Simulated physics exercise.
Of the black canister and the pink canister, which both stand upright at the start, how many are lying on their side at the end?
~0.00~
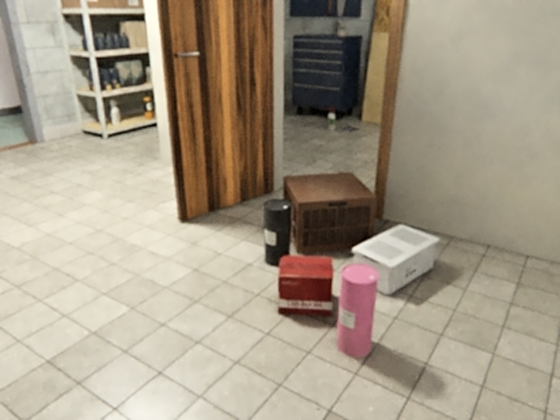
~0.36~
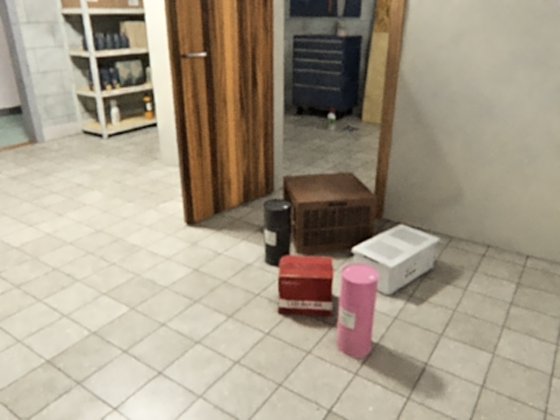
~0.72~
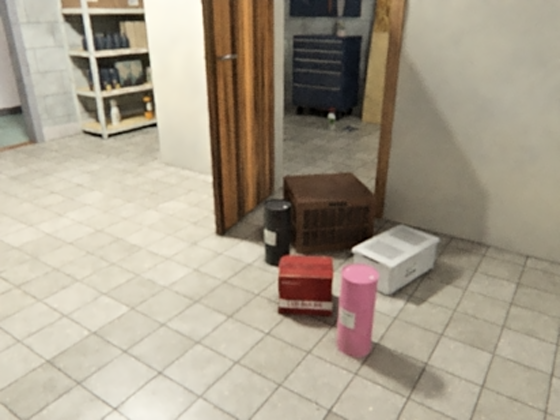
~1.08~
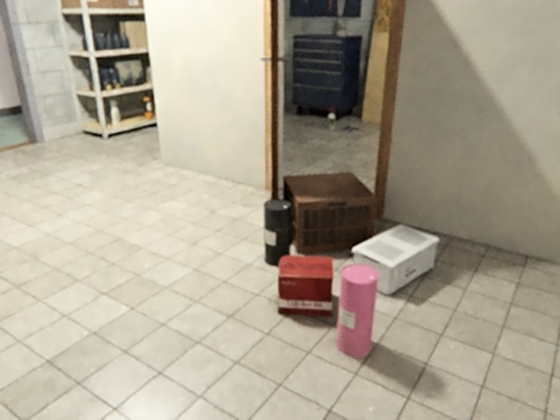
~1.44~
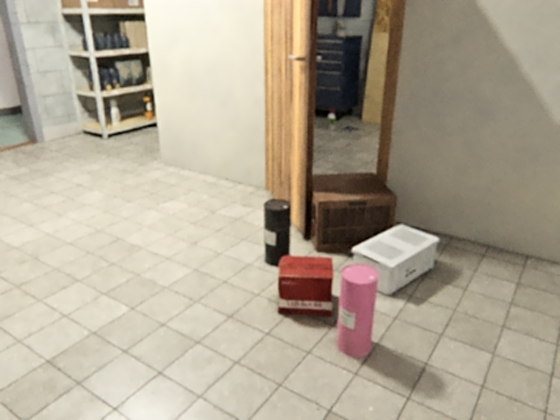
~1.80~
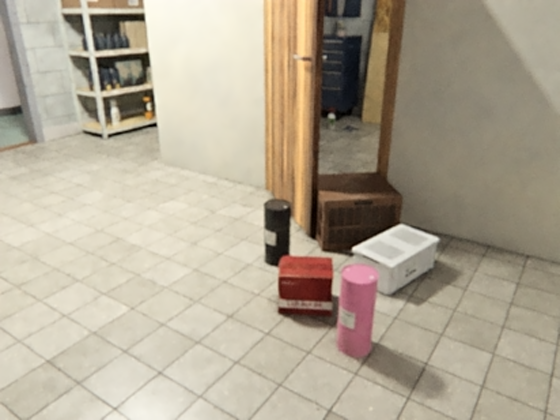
None of them are lying on their side; the black canister and the pink canister both still stand upright at the end.
In this clip, a wooden door swings toward its doorway, where a brown chest sits near a black canister, a red box, a white tote and a pink canister. The chest shifts slightly right as the door reaches it, and the door ends partly open.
▬▬▬▬▬▬▬▬▬▬
* DIRECTIONS: Set the listing down in full and exactly. Pictures within it should not appear in the copy.

* WRITTEN RESPONSE:
Simulated physics exercise.
Of the black canister and the pink canister, which both stand upright at the start, how many are lying on their side at the end?
~0.00~
~0.36~
~0.72~
~1.08~
~1.44~
~1.80~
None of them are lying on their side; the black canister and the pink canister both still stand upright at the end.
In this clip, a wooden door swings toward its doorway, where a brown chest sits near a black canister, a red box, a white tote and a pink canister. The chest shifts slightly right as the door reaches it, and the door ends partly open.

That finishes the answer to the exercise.